(BRIEF): Leave out the pictures and copy everything else in the entries exactly.

(MATERIAL FOR THIS TASK):
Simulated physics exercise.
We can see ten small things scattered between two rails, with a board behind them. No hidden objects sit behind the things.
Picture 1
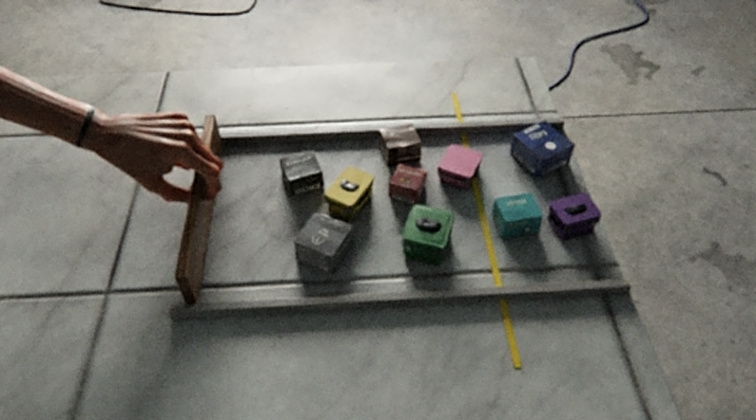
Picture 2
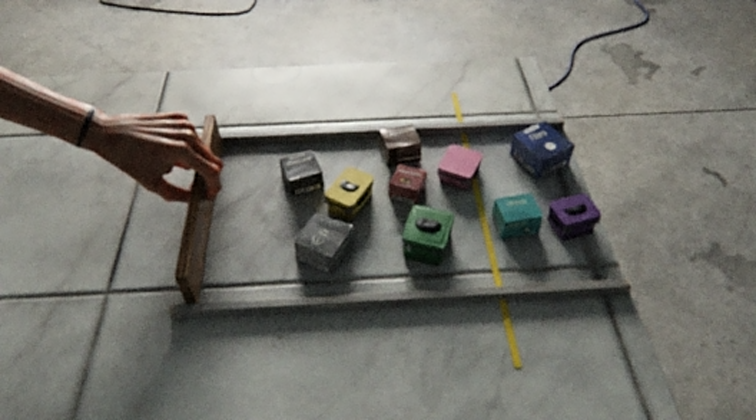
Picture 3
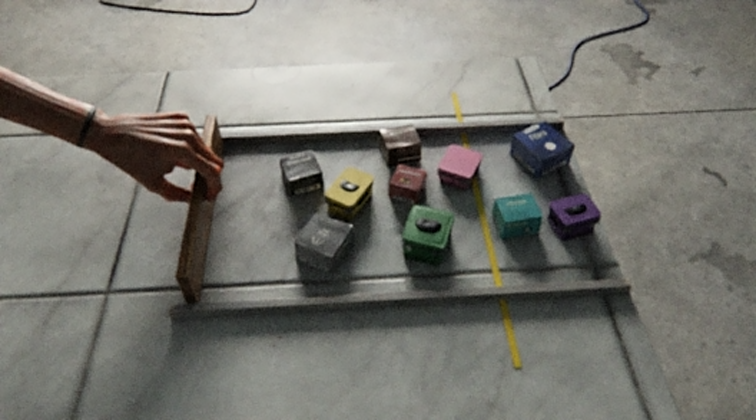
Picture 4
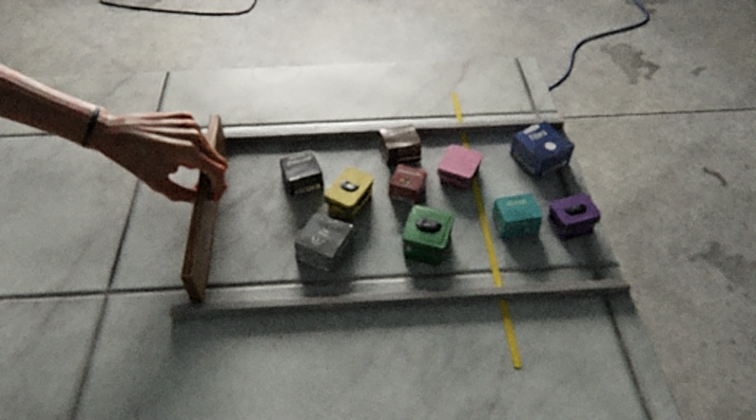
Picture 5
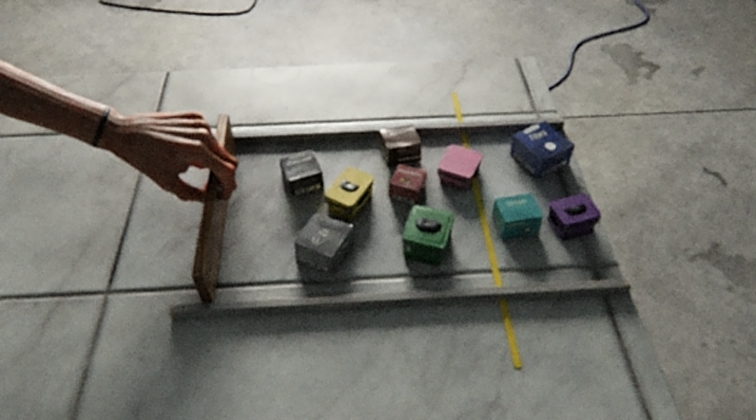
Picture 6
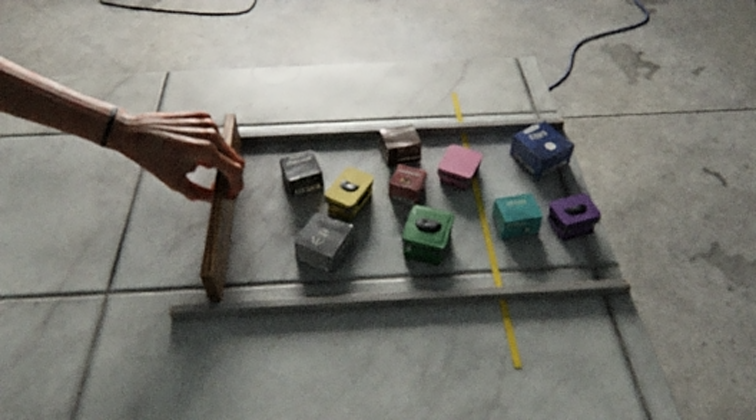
To begin with, a hand at the left holds a wooden board upright between two rails, with ten small coloured boxes scattered to its right and a yellow tape line running among them. The hand then slides the board a short way right, while the boxes stay still.
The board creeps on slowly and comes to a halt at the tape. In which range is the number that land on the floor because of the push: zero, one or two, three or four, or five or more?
Once it stops, the band for pieces knocked off is one to two, pretty clearly.
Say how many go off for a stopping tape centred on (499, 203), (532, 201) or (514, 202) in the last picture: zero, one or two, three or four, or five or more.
Taking the three places in turn, it would be just one or two; either three or four; 3 or 4.
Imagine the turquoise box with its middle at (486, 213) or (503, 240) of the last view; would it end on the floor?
One after the other: It keeps its spot; it keeps its spot.
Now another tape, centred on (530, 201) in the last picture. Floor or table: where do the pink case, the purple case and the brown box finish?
The pink case? It is safe. The purple case? It does not stay. The brown box? It is safe.
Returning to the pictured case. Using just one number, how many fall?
That makes a total of 1.
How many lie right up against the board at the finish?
Contact count: 4.
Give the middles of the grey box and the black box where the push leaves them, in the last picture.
Answer: First (510, 228), after that (491, 168).
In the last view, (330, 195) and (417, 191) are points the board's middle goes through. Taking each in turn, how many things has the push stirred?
The count reaches 3 first and 8 second.
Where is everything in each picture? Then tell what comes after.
Purple case (572, 217); blue box (541, 149); turquoise box (517, 215); board (202, 202); tape (480, 204), in the first picture.
Blue box (541, 149); pink case (460, 168), in the second picture.
Turquoise box (517, 216); red box (408, 185), in the third picture.
Purple case (572, 217); black box (302, 173), in the fourth picture.
Blue box (541, 149); grey box (324, 243), in the fifth picture.
Purple case (572, 217); blue box (541, 149); turquoise box (517, 216); board (224, 201); tape (480, 204), in the sixth picture.
Soon after, none off yet; purple case at rest near (572, 217); blue box at rest near (541, 149); turquoise box at rest near (517, 216).
At rest, the number that fall off is one or two; fallen, purple case.
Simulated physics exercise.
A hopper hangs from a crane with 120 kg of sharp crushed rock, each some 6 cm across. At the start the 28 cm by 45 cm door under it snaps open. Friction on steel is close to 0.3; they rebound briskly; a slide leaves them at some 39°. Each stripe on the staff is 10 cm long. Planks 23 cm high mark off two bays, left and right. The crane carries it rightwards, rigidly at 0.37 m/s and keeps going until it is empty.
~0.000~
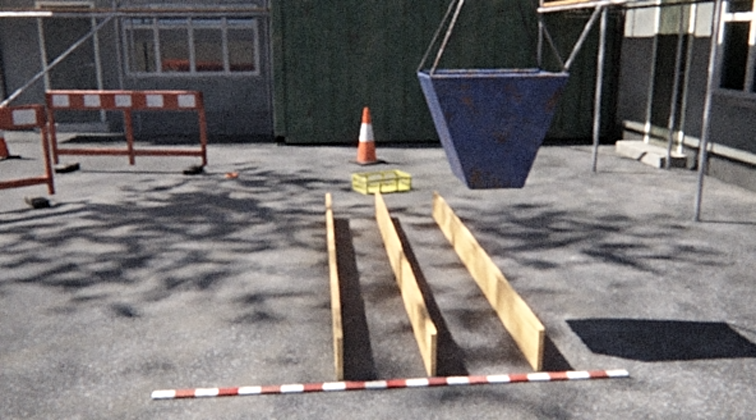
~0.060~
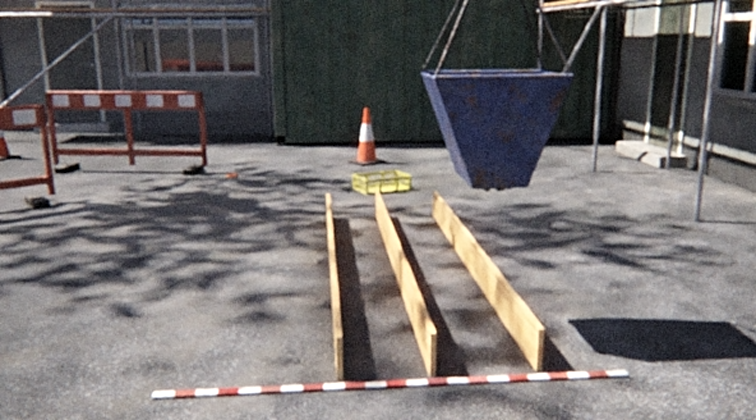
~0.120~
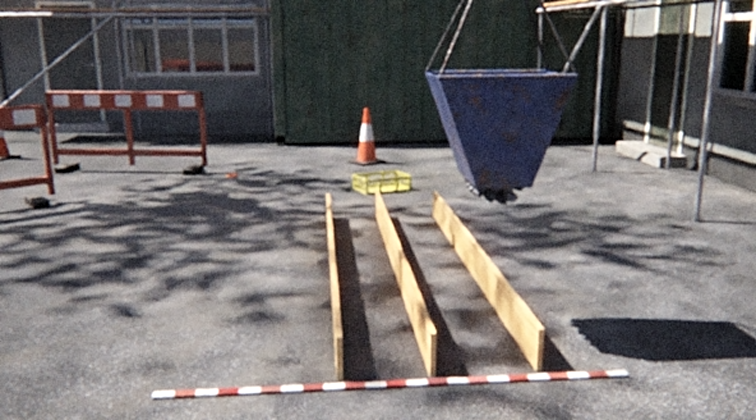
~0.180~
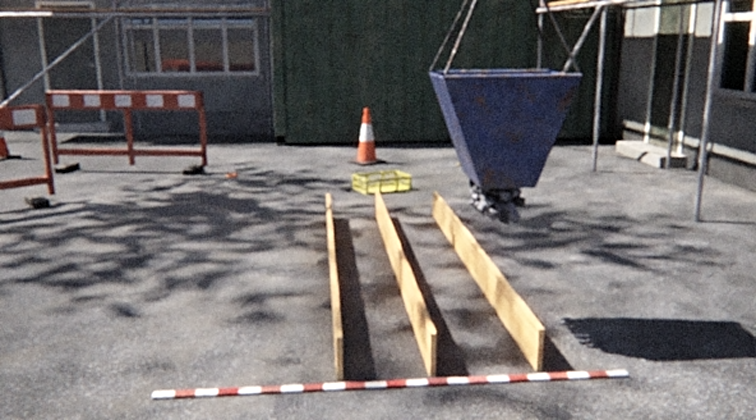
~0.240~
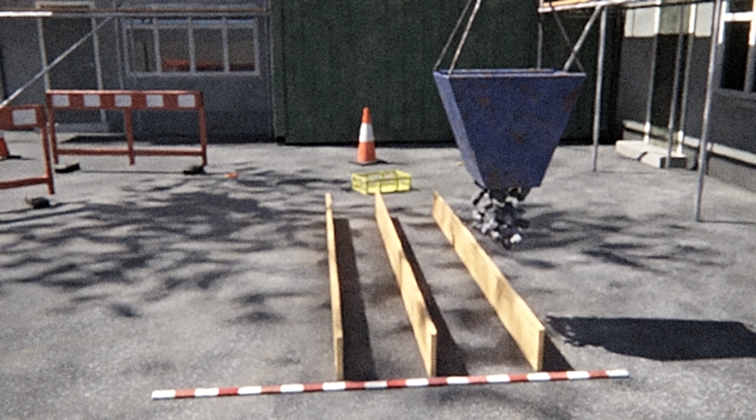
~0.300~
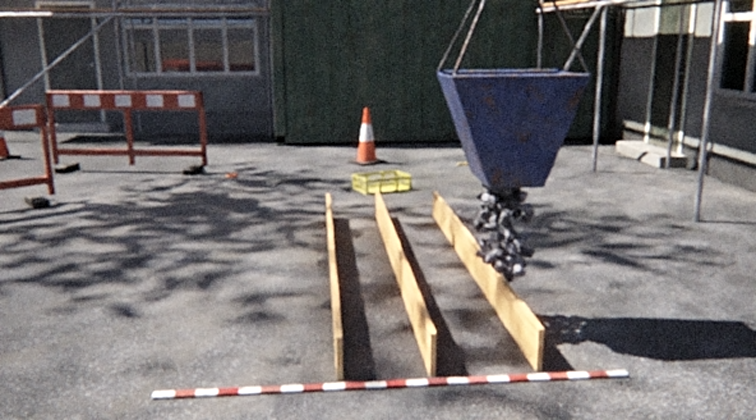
A blue metal hopper hanging on cables drifted slowly to the right above a paved yard, then grey crushed rock began dropping from its bottom in a lengthening stream beside three wooden boards.
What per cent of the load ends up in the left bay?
Close to 0 in a hundred.
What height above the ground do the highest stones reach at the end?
Some 24 cm high.
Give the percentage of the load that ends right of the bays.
Some 85 per cent of the load.
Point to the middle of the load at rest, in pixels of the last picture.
Near (545, 319).
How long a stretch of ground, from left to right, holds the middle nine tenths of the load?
Roughly 100 cm.
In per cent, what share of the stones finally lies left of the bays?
Some 0 per cent of the load.
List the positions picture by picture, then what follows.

(SOLUTION TO THIS TASK):
Simulated physics exercise.
We can see ten small things scattered between two rails, with a board behind them. No hidden objects sit behind the things.
Picture 1
Picture 2
Picture 3
Picture 4
Picture 5
Picture 6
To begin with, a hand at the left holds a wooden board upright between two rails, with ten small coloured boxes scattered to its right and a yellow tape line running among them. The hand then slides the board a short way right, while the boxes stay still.
The board creeps on slowly and comes to a halt at the tape. In which range is the number that land on the floor because of the push: zero, one or two, three or four, or five or more?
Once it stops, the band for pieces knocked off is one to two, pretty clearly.
Say how many go off for a stopping tape centred on (499, 203), (532, 201) or (514, 202) in the last picture: zero, one or two, three or four, or five or more.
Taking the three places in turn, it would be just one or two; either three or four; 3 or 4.
Imagine the turquoise box with its middle at (486, 213) or (503, 240) of the last view; would it end on the floor?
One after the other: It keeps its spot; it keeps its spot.
Now another tape, centred on (530, 201) in the last picture. Floor or table: where do the pink case, the purple case and the brown box finish?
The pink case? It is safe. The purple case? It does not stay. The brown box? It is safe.
Returning to the pictured case. Using just one number, how many fall?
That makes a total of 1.
How many lie right up against the board at the finish?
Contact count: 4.
Give the middles of the grey box and the black box where the push leaves them, in the last picture.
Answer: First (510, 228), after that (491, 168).
In the last view, (330, 195) and (417, 191) are points the board's middle goes through. Taking each in turn, how many things has the push stirred?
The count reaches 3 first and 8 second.
Where is everything in each picture? Then tell what comes after.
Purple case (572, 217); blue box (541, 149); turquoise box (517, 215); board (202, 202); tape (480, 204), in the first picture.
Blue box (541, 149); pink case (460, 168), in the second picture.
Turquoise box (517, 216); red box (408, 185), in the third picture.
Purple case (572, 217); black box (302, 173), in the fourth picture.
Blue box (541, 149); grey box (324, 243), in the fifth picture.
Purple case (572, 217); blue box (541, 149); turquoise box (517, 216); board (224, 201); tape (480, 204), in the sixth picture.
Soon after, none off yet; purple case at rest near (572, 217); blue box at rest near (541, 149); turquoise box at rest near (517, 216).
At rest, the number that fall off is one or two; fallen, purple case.
Simulated physics exercise.
A hopper hangs from a crane with 120 kg of sharp crushed rock, each some 6 cm across. At the start the 28 cm by 45 cm door under it snaps open. Friction on steel is close to 0.3; they rebound briskly; a slide leaves them at some 39°. Each stripe on the staff is 10 cm long. Planks 23 cm high mark off two bays, left and right. The crane carries it rightwards, rigidly at 0.37 m/s and keeps going until it is empty.
~0.000~
~0.060~
~0.120~
~0.180~
~0.240~
~0.300~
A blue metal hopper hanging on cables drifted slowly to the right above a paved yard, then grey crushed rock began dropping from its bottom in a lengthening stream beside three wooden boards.
What per cent of the load ends up in the left bay?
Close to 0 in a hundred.
What height above the ground do the highest stones reach at the end?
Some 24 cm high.
Give the percentage of the load that ends right of the bays.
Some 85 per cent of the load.
Point to the middle of the load at rest, in pixels of the last picture.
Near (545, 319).
How long a stretch of ground, from left to right, holds the middle nine tenths of the load?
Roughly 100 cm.
In per cent, what share of the stones finally lies left of the bays?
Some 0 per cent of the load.
List the positions picture by picture, then what follows.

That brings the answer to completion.